[Begin]
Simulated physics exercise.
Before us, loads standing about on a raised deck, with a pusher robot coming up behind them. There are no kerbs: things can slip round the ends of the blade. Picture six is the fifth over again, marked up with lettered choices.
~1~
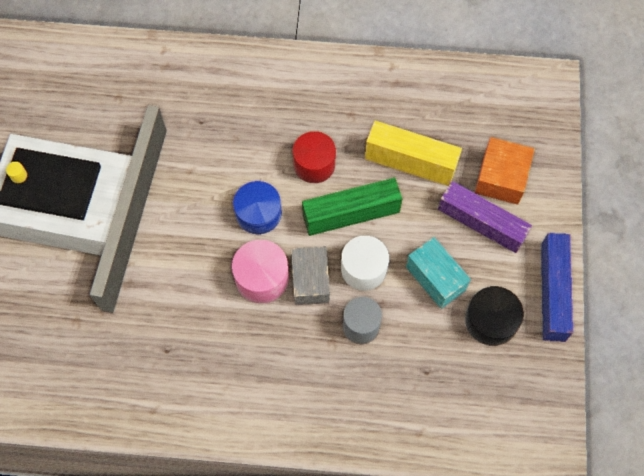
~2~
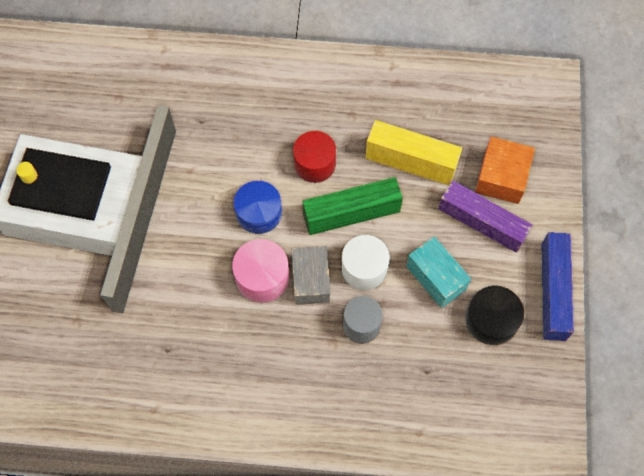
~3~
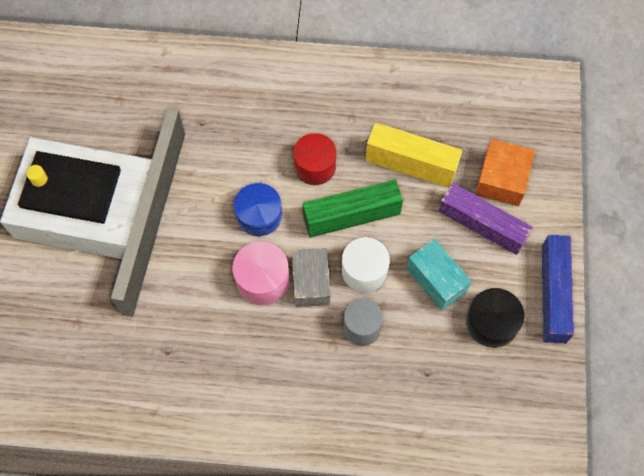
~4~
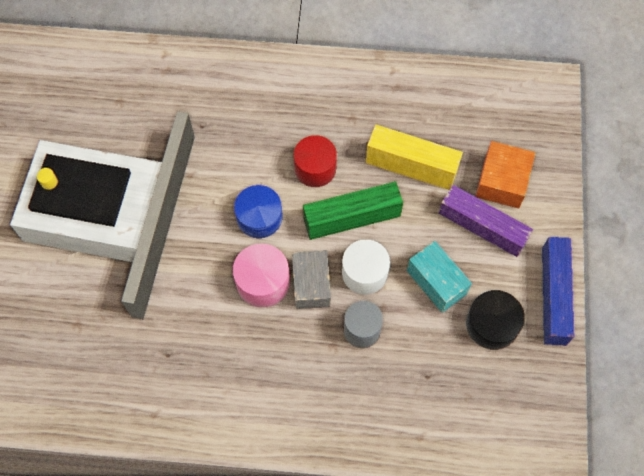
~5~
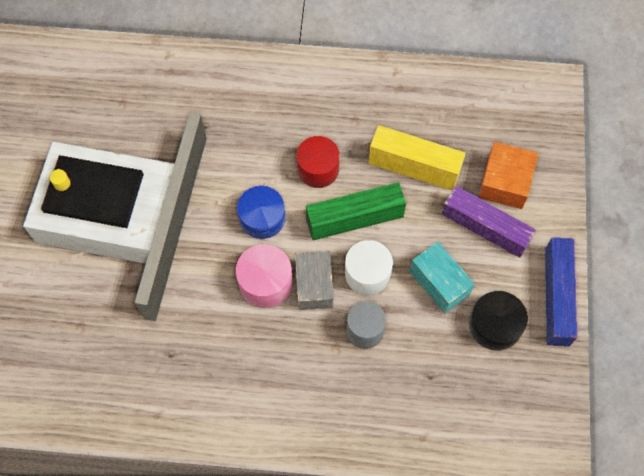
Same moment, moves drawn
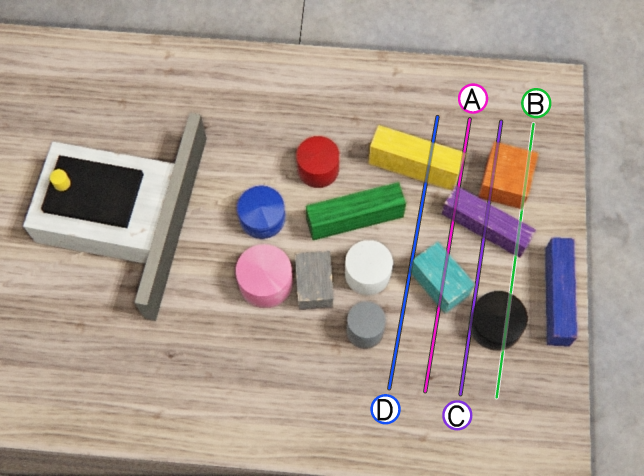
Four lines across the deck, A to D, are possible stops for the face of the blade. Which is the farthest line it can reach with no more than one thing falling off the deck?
A.
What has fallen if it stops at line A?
The blue bar.
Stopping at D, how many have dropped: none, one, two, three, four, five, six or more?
In all, none.
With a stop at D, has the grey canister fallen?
No.
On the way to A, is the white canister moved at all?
By then, yes.
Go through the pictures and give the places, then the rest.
Grey crate (311, 277); blue bar (557, 287); red canister (314, 157), in the first picture.
Robot (66, 185); purple bar (485, 217), in the second picture.
Robot (76, 188); orange crate (505, 172), in the third picture.
Robot (86, 191); black canister (495, 320), in the fourth picture.
Robot (100, 192); yellow bar (416, 158); grey canister (366, 326); blue canister (261, 213), in the fifth picture.
On the marked copy, A at (449, 248); B at (516, 253); C at (482, 250); D at (415, 245).
Following A. Soon after the start, robot (198, 200); pink canister (292, 281); grey crate (338, 284).
Later, robot (298, 207); black canister (502, 325); purple bar (495, 224).
In the end, robot (377, 214); blue bar over the edge; orange crate (577, 184); one fallen.
As for the rest, B drops five; C drops four; D is within the limit but short.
[End]
» **WHAT TO PRODUCE**: Give again, exactly as written, only the lines that start at the one with "Before us, loads" and end at the one with "Same moment, moves drawn", both included. Skip any pictures.

» **EXERCISE RESPONSE**:
Before us, loads standing about on a raised deck, with a pusher robot coming up behind them. There are no kerbs: things can slip round the ends of the blade. Picture six is the fifth over again, marked up with lettered choices.
~1~
~2~
~3~
~4~
~5~
Same moment, moves drawn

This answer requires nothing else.